**SUPPLIED DATA**.
(begin)

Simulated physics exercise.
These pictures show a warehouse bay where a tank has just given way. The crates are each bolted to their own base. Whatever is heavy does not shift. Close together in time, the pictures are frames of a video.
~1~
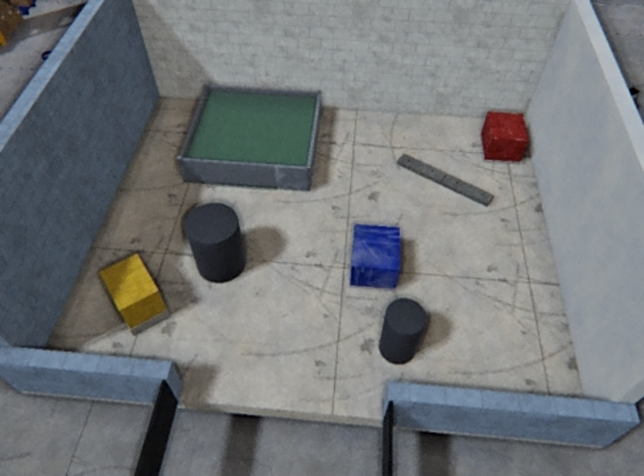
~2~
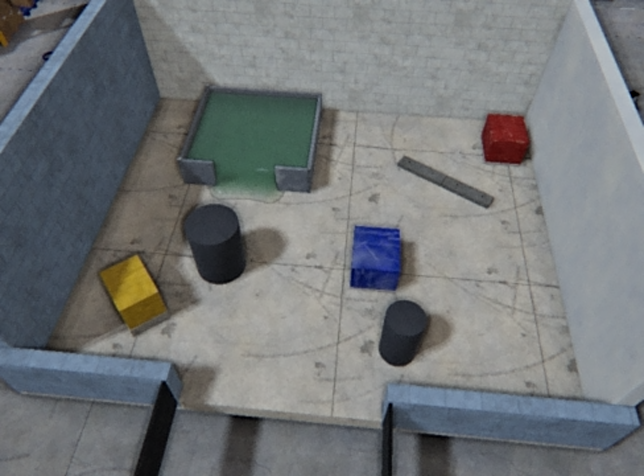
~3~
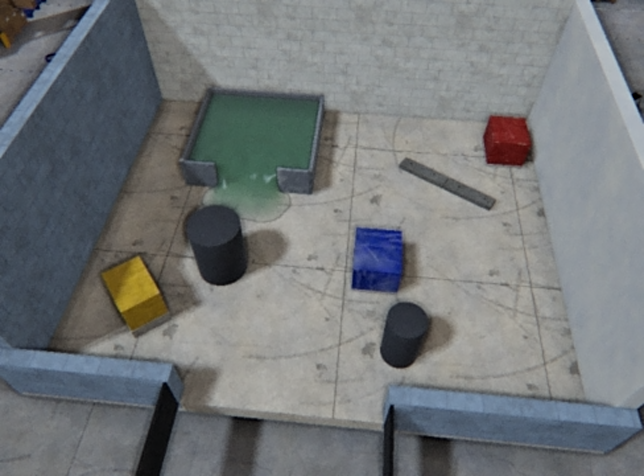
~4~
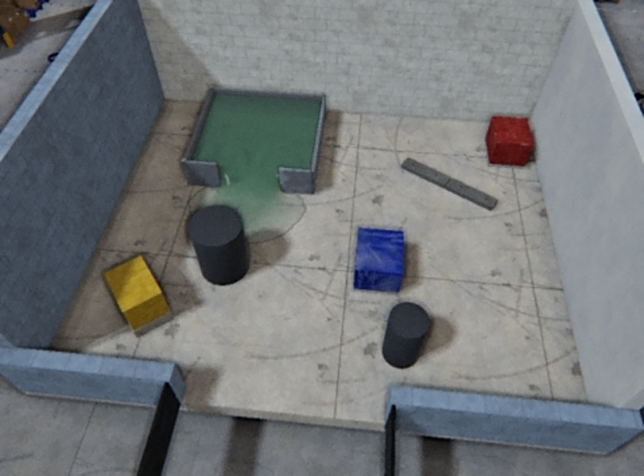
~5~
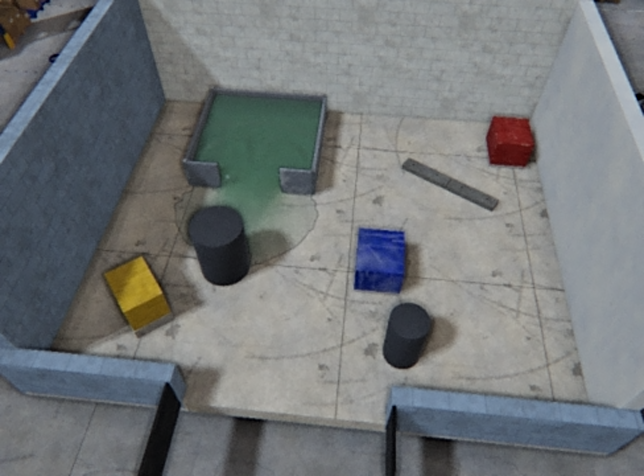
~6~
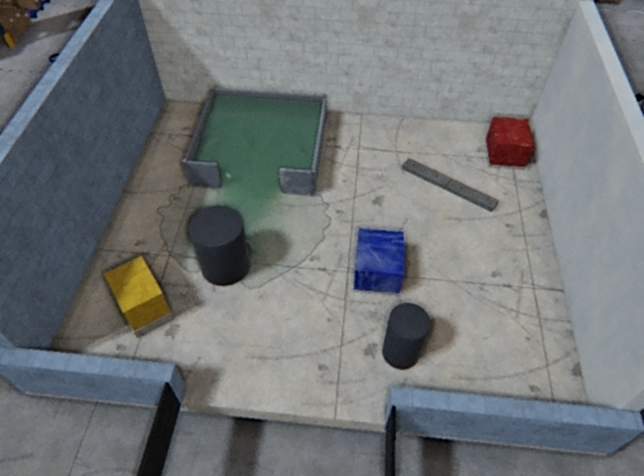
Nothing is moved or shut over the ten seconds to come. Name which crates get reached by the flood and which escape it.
Yellow crate: High enough; blue crate: Too low; red crate: High enough.
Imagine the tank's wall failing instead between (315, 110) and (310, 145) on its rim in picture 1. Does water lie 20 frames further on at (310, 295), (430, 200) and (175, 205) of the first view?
Unwetted / soaked / unwetted.
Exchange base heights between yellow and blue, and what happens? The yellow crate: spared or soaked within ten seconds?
Then: The yellow crate is reached.
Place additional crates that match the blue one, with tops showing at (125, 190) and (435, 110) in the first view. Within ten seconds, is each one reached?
Becomes wet, is left dry.
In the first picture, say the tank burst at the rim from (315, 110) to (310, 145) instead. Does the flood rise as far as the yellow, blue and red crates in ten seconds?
Result: Yellow crate is not reached; blue crate is swamped; red crate is swamped.
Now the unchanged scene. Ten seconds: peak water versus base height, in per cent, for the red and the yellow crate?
Close to 0 per cent, and close to 60 per cent, in that order.
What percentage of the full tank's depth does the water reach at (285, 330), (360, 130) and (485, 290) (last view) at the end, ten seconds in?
First 8, next 2, last 6 in a hundred.
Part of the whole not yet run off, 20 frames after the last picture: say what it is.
94 % or so.
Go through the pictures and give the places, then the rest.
In the first frame, the tank at (254, 127) is whole and still.
In the second frame, the front is at (279, 195), out from the gap at (246, 179).
In the third frame, water pours out at (248, 182) and has run to (273, 216).
In the fourth frame, water pours out at (250, 182) and has run to a hidden place.
In the fifth frame, water pours out at (251, 183) and has run to (252, 261).
In the sixth frame, the front is at (254, 283), out from the gap at (251, 182).
A moment on, water covers 15 % of the floor; the yellow crate water round its plinth, the blue crate not reached, the red crate not reached.
Next, water covers 30 % of the floor; the yellow crate water round its plinth, the blue crate water round its plinth, the red crate not reached.
Then, water covers 45 % of the floor; the yellow crate water round its plinth, the blue crate water round its plinth, the red crate not reached.
Later, water covers 60 % of the floor; the yellow crate water round its plinth, the blue crate water round its plinth, the red crate not reached.
In the end, water covers 75 % of the floor; the yellow crate stayed above the water, the blue crate was topped, the red crate stayed above the water.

(end)

**CHALLENGE**.
Copy out the listing exactly as it stands, but not the pictures.

**CORRECT RESPONSE**.
Simulated physics exercise.
These pictures show a warehouse bay where a tank has just given way. The crates are each bolted to their own base. Whatever is heavy does not shift. Close together in time, the pictures are frames of a video.
~1~
~2~
~3~
~4~
~5~
~6~
Nothing is moved or shut over the ten seconds to come. Name which crates get reached by the flood and which escape it.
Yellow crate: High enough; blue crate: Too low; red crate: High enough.
Imagine the tank's wall failing instead between (315, 110) and (310, 145) on its rim in picture 1. Does water lie 20 frames further on at (310, 295), (430, 200) and (175, 205) of the first view?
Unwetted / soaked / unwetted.
Exchange base heights between yellow and blue, and what happens? The yellow crate: spared or soaked within ten seconds?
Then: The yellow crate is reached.
Place additional crates that match the blue one, with tops showing at (125, 190) and (435, 110) in the first view. Within ten seconds, is each one reached?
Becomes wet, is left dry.
In the first picture, say the tank burst at the rim from (315, 110) to (310, 145) instead. Does the flood rise as far as the yellow, blue and red crates in ten seconds?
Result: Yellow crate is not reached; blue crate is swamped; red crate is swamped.
Now the unchanged scene. Ten seconds: peak water versus base height, in per cent, for the red and the yellow crate?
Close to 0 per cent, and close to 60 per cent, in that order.
What percentage of the full tank's depth does the water reach at (285, 330), (360, 130) and (485, 290) (last view) at the end, ten seconds in?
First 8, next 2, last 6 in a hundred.
Part of the whole not yet run off, 20 frames after the last picture: say what it is.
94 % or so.
Go through the pictures and give the places, then the rest.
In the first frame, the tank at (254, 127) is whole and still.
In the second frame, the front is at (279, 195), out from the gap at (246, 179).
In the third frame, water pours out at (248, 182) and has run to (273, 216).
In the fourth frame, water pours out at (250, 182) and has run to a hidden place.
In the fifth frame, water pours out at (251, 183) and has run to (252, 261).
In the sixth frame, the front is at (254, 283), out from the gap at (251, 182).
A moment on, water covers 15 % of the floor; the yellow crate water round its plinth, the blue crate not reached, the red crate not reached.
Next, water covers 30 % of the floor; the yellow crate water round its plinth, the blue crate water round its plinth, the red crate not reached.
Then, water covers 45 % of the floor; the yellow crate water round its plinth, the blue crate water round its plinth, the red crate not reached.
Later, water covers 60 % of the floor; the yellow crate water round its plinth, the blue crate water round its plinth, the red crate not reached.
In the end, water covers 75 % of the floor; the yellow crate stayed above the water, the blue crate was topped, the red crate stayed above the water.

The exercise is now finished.